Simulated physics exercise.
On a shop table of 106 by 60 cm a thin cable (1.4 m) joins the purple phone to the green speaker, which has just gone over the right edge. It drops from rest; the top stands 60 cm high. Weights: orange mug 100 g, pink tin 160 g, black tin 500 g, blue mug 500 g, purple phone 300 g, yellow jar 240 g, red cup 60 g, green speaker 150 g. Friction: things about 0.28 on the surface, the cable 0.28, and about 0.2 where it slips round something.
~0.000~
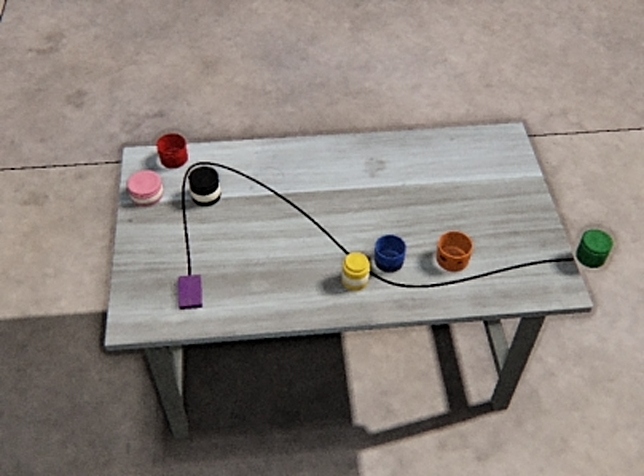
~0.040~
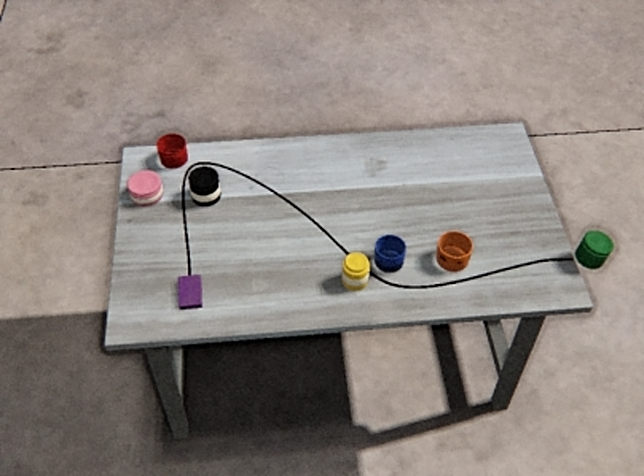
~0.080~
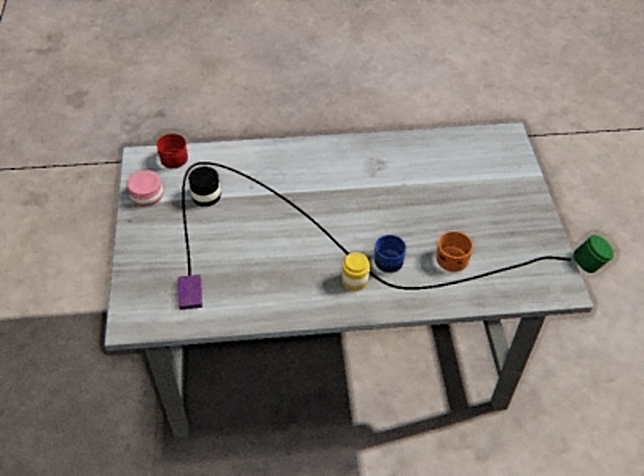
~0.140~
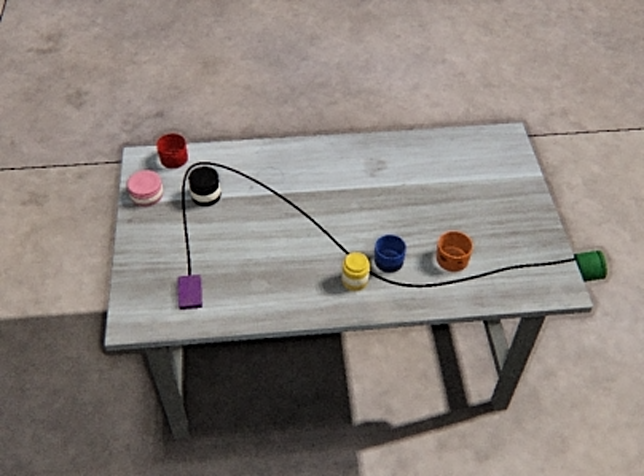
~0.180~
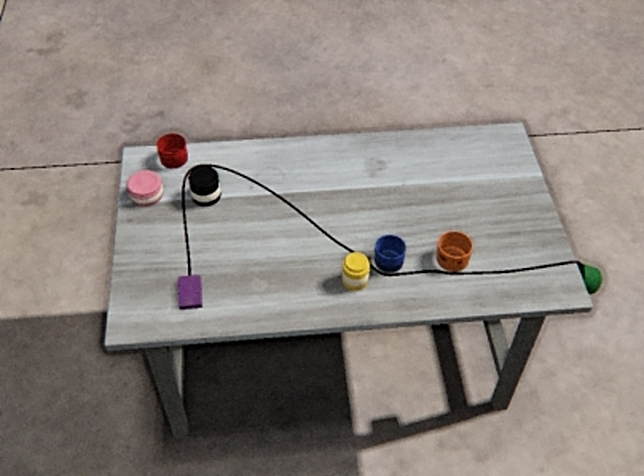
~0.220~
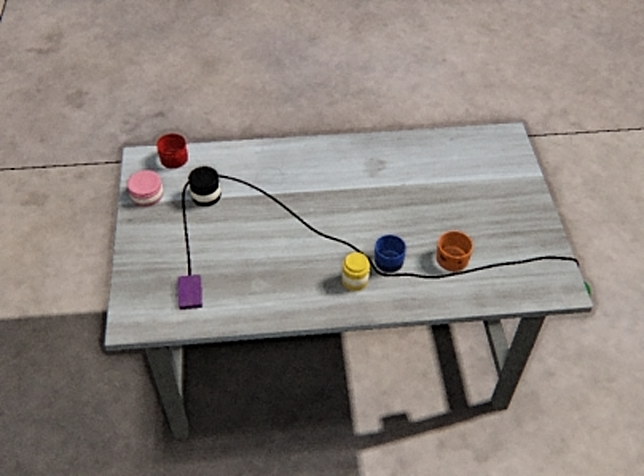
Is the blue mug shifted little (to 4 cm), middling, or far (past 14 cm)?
The blue mug hardly moves.
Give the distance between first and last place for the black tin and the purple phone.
About: Black tin 6 cm, purple phone 2 cm.
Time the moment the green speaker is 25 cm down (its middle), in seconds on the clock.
About: 0.55 s.
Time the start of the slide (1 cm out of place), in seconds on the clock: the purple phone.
Purple phone 0.36 s.
By 0.5 s, the cable's tail end at (190, 273); green speaker over the edge, black tin 4 cm off its start, purple phone 1 cm off its start.
By 0.7 s, the cable's tail end at (191, 272); black tin 5 cm off its start, green speaker over the edge, purple phone 2 cm off its start.
By 1.0 s, the cable's tail end at (191, 271); black tin 6 cm off its start at (214, 191), green speaker over the edge, purple phone 2 cm off its start at (190, 284).
By 1.2 s, the cable's tail end at (191, 271); black tin 6 cm off its start, green speaker over the edge, purple phone 2 cm off its start.
By 2.4 s, the cable's tail end at (191, 271); blue mug 0 cm off its start at (391, 246), black tin 6 cm off its start at (215, 192), purple phone 2 cm off its start at (190, 283), green speaker over the edge.
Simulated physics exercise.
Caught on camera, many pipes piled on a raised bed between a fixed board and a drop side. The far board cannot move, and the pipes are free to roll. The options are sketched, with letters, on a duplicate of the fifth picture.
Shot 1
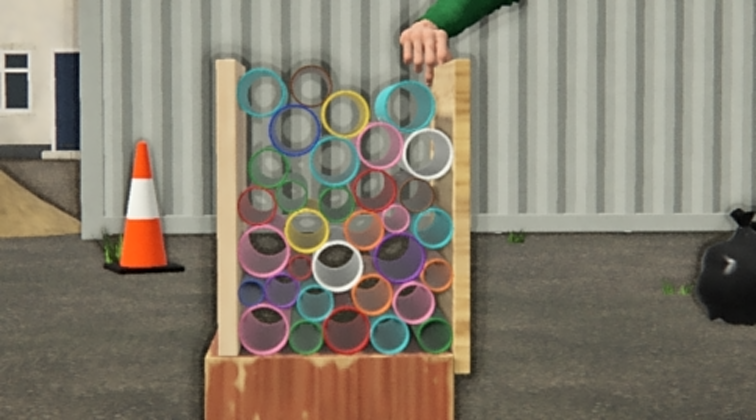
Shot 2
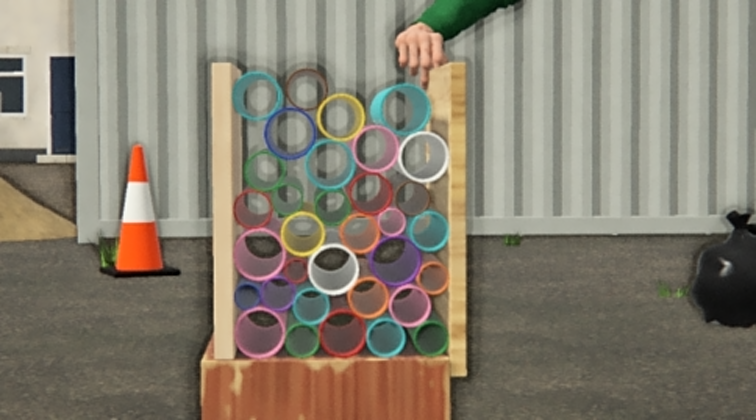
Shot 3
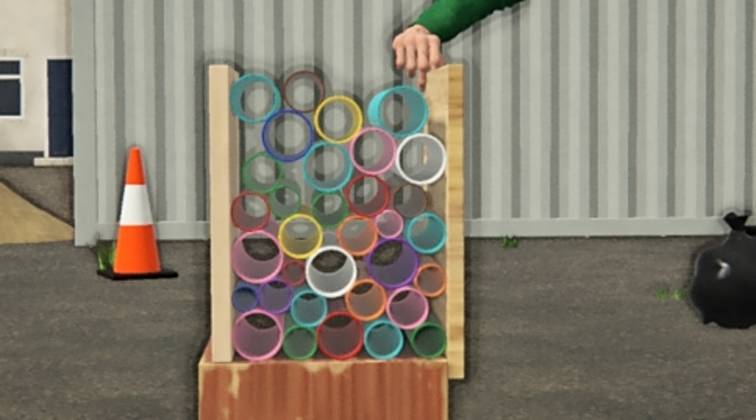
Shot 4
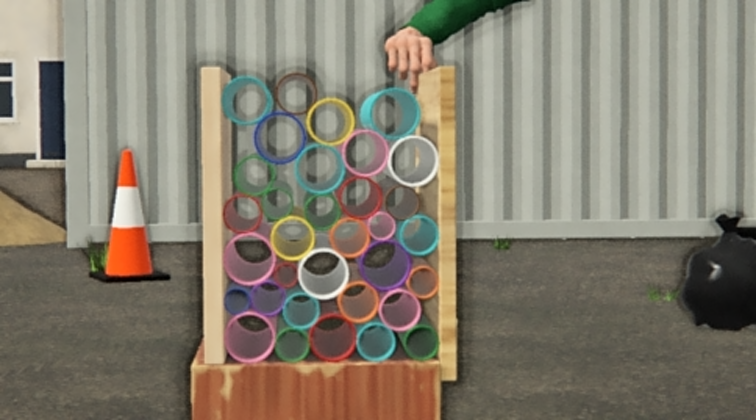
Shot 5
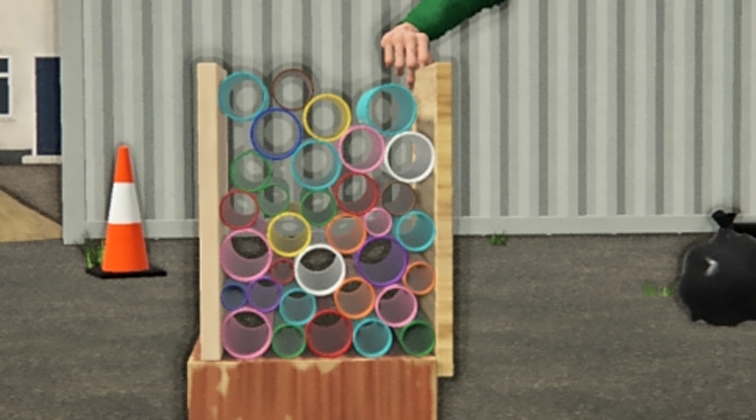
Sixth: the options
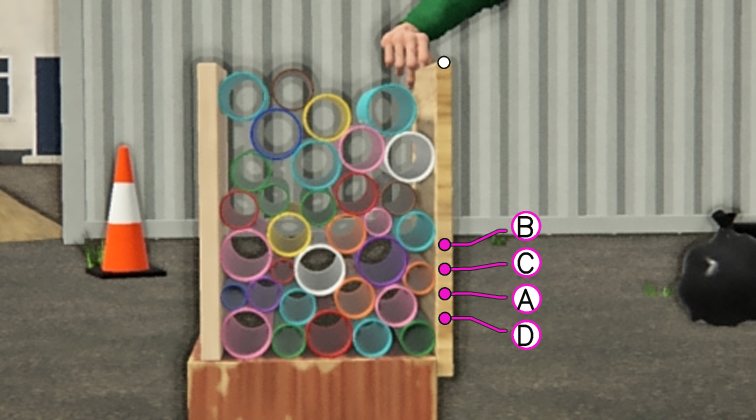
A hand in a green sleeve rests its fingers at the top of the right-hand wooden board in a paved yard, seen straight on from the front before a grey corrugated metal wall. Between two upright boards on a reddish-brown block sit stacked turquoise, pink, white, yellow and green pipes, with an orange-and-white cone left and a black bag right. The pipes and hand stay essentially still while the camera drifts slightly, shifting everything a little left.
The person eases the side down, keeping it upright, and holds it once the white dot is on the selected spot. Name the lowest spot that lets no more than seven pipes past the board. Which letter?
Slide it to B.
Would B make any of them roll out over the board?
Yes.
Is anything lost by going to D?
Yes, at D.
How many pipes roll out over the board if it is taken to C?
The count is ten.
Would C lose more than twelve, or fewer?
Fewer than twelve.
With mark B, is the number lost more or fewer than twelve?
At B, fewer than twelve.
On the copy, A at (445, 294); B at (445, 245); C at (445, 269); D at (445, 318); the white dot at (444, 63).
On B. First, top of the board (436, 139).
Then, top of the board (436, 226).
Finally, top of the board (436, 244), six out over the board.
By contrast, A more than seven out over the board; C more than seven out over the board; D more than seven out over the board.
—————
The records above should be reproduced exactly, with no pictures included.

Simulated physics exercise.
On a shop table of 106 by 60 cm a thin cable (1.4 m) joins the purple phone to the green speaker, which has just gone over the right edge. It drops from rest; the top stands 60 cm high. Weights: orange mug 100 g, pink tin 160 g, black tin 500 g, blue mug 500 g, purple phone 300 g, yellow jar 240 g, red cup 60 g, green speaker 150 g. Friction: things about 0.28 on the surface, the cable 0.28, and about 0.2 where it slips round something.
~0.000~
~0.040~
~0.080~
~0.140~
~0.180~
~0.220~
Is the blue mug shifted little (to 4 cm), middling, or far (past 14 cm)?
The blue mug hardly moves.
Give the distance between first and last place for the black tin and the purple phone.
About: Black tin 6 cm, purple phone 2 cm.
Time the moment the green speaker is 25 cm down (its middle), in seconds on the clock.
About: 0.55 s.
Time the start of the slide (1 cm out of place), in seconds on the clock: the purple phone.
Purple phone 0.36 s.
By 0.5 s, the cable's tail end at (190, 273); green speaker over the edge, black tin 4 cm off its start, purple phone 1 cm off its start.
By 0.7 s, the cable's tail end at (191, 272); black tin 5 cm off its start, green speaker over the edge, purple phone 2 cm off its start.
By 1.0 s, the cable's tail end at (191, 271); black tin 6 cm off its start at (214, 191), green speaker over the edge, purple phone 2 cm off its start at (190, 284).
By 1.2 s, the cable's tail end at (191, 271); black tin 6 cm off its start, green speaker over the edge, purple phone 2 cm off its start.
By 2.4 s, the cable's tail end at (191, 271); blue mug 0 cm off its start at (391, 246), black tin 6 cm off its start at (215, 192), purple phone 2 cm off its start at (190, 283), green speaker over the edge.
Simulated physics exercise.
Caught on camera, many pipes piled on a raised bed between a fixed board and a drop side. The far board cannot move, and the pipes are free to roll. The options are sketched, with letters, on a duplicate of the fifth picture.
Shot 1
Shot 2
Shot 3
Shot 4
Shot 5
Sixth: the options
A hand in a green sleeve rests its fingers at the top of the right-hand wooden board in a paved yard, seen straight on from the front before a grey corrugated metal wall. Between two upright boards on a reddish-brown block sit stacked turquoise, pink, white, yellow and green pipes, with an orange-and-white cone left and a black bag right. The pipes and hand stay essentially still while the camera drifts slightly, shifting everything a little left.
The person eases the side down, keeping it upright, and holds it once the white dot is on the selected spot. Name the lowest spot that lets no more than seven pipes past the board. Which letter?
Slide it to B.
Would B make any of them roll out over the board?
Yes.
Is anything lost by going to D?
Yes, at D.
How many pipes roll out over the board if it is taken to C?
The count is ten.
Would C lose more than twelve, or fewer?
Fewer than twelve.
With mark B, is the number lost more or fewer than twelve?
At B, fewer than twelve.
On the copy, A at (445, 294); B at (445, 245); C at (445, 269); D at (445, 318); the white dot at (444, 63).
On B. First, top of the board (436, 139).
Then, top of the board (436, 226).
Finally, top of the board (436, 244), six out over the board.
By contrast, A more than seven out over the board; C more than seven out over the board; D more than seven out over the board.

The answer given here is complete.